• Set problem: Write out the material again word for word, dropping any images it holds.

### Provided material

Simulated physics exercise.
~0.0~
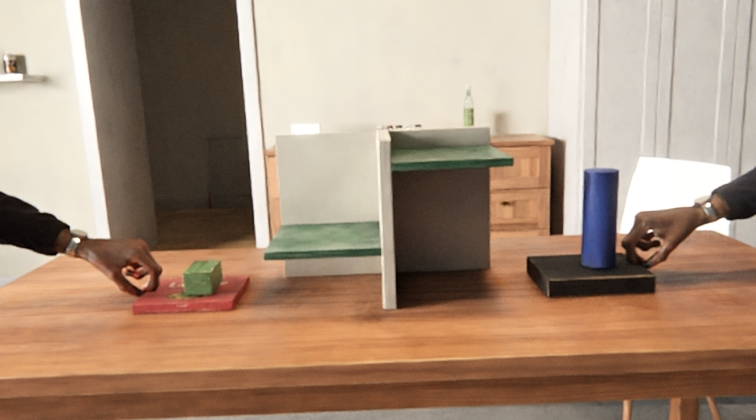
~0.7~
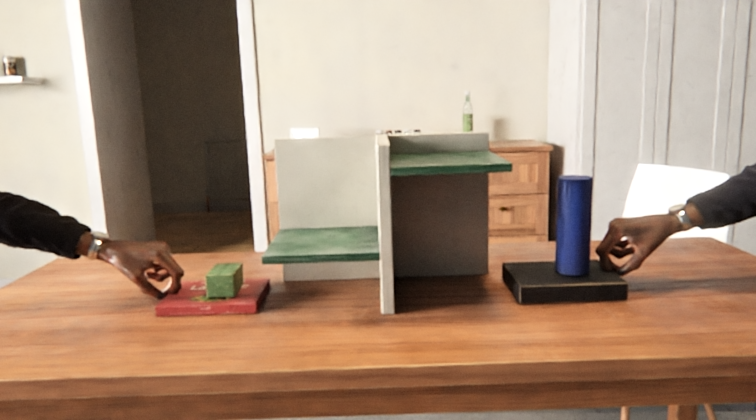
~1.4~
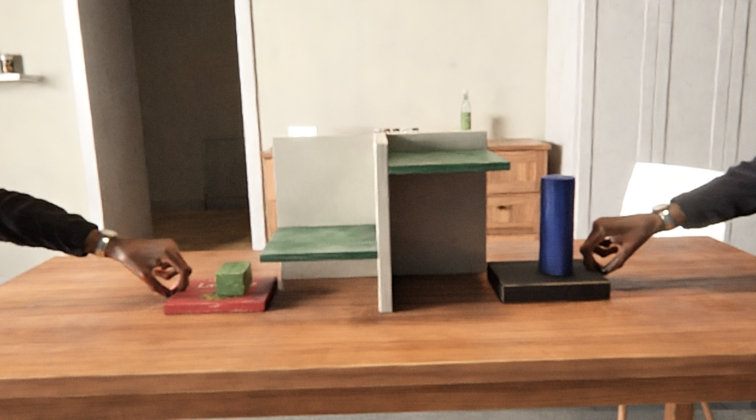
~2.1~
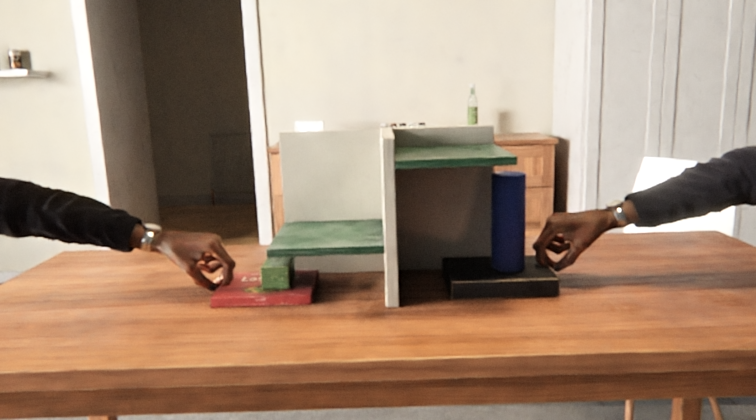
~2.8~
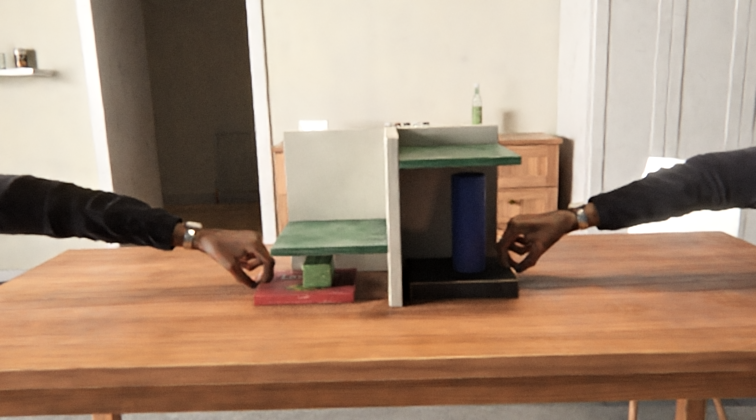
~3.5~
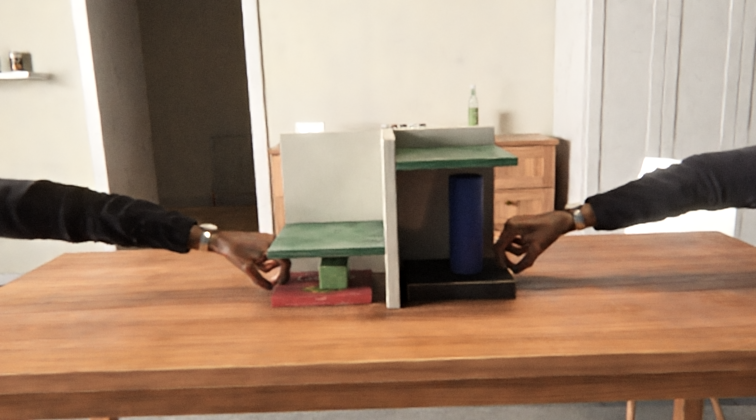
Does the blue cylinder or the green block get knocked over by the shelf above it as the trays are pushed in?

######

• Finished task:
Simulated physics exercise.
~0.0~
~0.7~
~1.4~
~2.1~
~2.8~
~3.5~
Does the blue cylinder or the green block get knocked over by the shelf above it as the trays are pushed in?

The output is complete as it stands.